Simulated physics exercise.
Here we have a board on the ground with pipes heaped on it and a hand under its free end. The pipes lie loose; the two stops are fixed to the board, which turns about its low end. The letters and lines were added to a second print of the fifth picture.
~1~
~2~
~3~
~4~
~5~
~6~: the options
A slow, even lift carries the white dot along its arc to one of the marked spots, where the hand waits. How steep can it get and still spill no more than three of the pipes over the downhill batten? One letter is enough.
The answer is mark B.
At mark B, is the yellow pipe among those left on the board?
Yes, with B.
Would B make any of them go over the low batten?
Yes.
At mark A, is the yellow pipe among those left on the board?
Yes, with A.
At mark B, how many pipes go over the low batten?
···
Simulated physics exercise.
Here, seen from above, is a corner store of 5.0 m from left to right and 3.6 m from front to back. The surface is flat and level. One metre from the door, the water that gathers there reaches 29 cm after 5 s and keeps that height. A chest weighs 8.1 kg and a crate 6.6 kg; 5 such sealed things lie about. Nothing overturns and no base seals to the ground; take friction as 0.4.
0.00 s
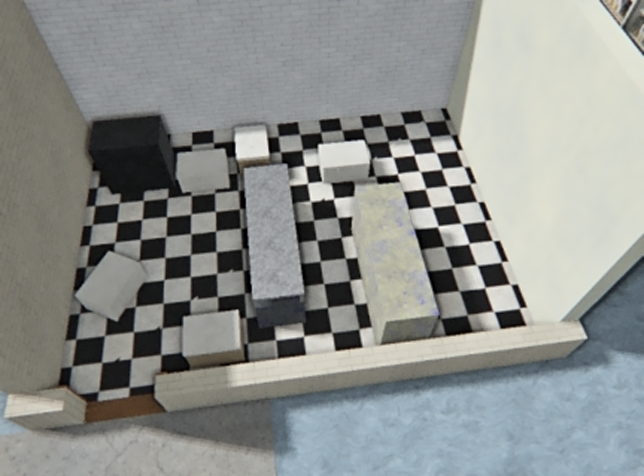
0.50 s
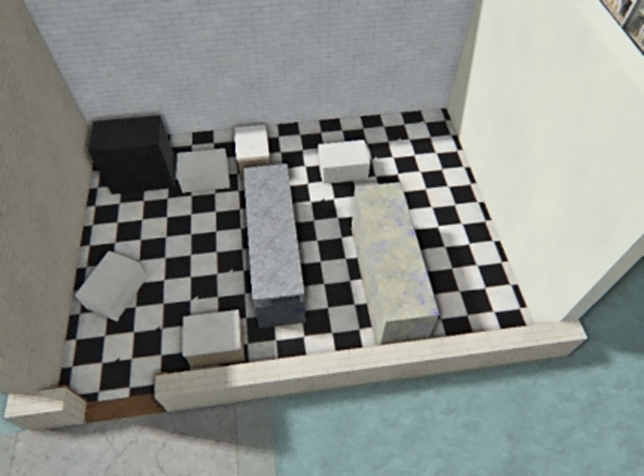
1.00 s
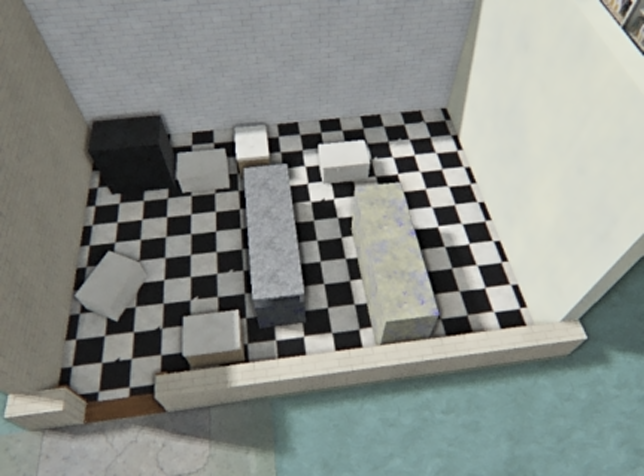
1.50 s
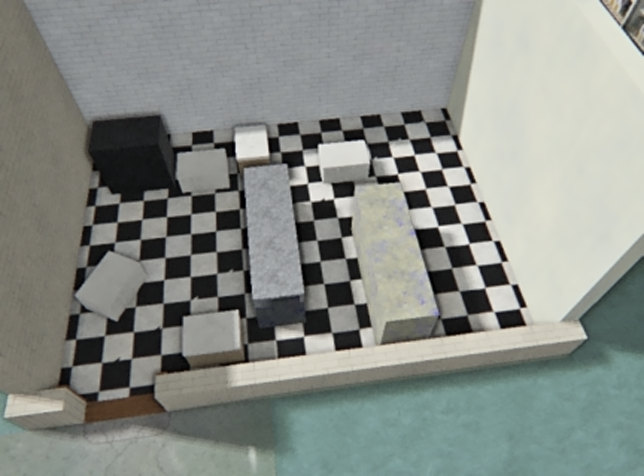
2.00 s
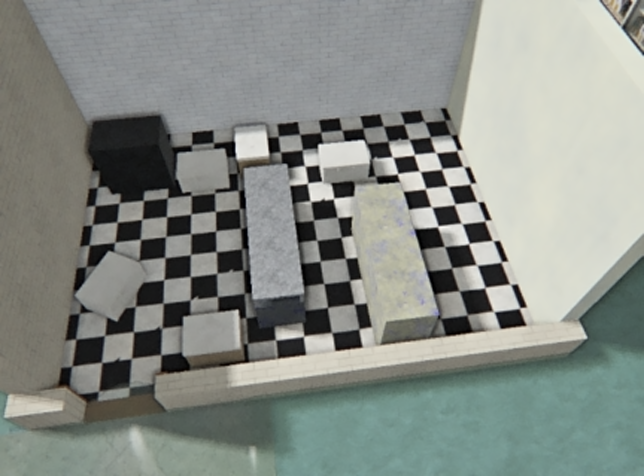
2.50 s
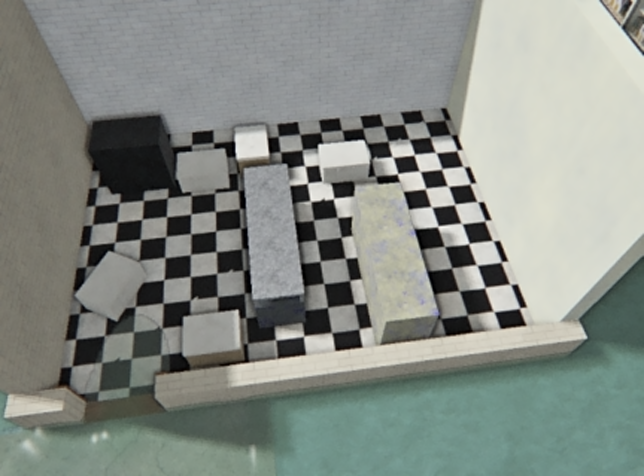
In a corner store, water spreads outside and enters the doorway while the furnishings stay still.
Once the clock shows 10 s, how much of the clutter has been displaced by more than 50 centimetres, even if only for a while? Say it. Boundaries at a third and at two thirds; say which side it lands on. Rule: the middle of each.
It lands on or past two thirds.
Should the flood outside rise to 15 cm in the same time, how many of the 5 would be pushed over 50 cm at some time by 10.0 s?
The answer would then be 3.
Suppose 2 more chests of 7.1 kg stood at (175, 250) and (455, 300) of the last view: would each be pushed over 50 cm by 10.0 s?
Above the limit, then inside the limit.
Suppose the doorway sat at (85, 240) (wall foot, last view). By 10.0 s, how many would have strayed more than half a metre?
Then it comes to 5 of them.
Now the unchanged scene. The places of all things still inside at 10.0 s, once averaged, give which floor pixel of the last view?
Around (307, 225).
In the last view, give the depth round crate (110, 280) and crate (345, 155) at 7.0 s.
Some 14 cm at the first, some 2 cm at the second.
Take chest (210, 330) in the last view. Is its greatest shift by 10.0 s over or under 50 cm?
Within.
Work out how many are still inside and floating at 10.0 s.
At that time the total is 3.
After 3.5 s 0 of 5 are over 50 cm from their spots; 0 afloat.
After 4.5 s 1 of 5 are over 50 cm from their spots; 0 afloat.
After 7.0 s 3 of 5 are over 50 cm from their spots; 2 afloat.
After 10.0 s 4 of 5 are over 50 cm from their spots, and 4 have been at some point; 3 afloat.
···
## GIVEN REQUEST:
In the listing above, locate the line containing "Would B make" and the line containing "At mark B, how". Extract those two lines and every line between them, exactly as written, and only those.

## CORRECT ANSWER:
Would B make any of them go over the low batten?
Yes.
At mark A, is the yellow pipe among those left on the board?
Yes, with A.
At mark B, how many pipes go over the low batten?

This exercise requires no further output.